Prompt: Copy whichever lines contain the string "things".

Data excerpt:
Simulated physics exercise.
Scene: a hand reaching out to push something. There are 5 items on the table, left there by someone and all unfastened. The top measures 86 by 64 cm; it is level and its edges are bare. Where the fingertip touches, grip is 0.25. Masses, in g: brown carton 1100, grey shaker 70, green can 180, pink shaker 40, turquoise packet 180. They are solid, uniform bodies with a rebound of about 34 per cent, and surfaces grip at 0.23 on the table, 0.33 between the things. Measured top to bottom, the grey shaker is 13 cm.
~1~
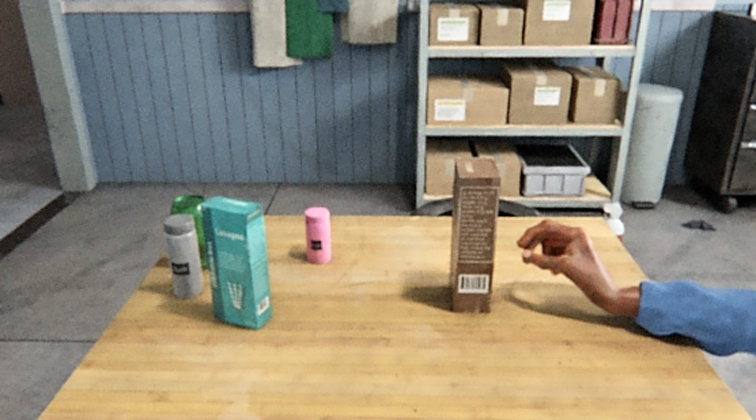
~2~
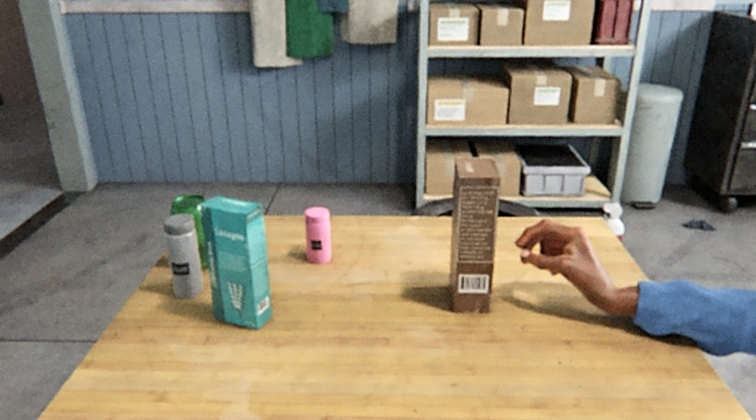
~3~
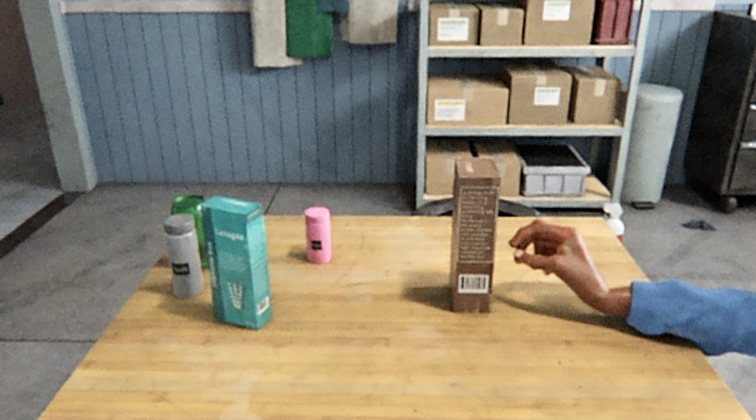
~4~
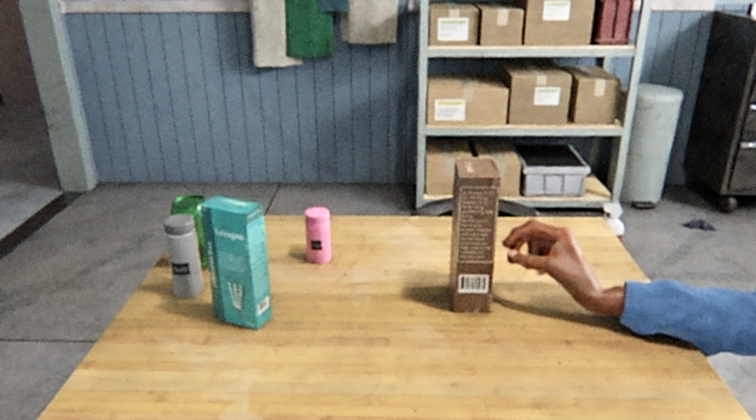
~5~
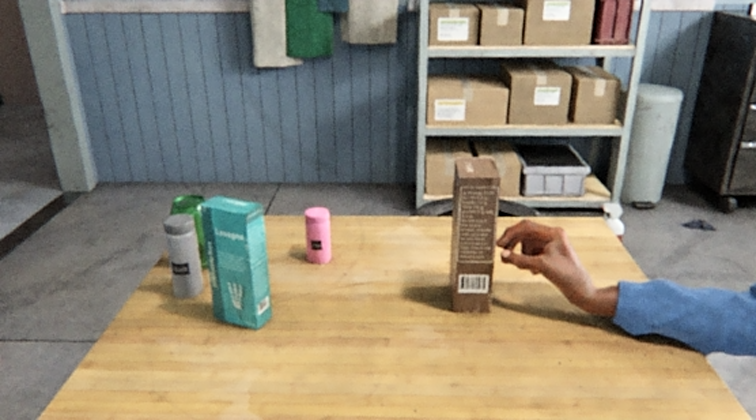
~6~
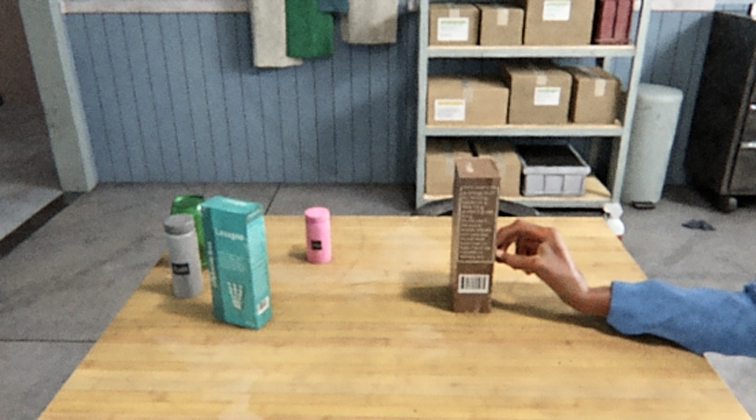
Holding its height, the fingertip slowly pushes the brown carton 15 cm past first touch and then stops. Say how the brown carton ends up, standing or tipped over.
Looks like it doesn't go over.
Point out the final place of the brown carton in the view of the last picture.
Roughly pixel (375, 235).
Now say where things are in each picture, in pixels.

Exercise output:
Scene: a hand reaching out to push something. There are 5 items on the table, left there by someone and all unfastened. The top measures 86 by 64 cm; it is level and its edges are bare. Where the fingertip touches, grip is 0.25. Masses, in g: brown carton 1100, grey shaker 70, green can 180, pink shaker 40, turquoise packet 180. They are solid, uniform bodies with a rebound of about 34 per cent, and surfaces grip at 0.23 on the table, 0.33 between the things. Measured top to bottom, the grey shaker is 13 cm.
Now say where things are in each picture, in pixels.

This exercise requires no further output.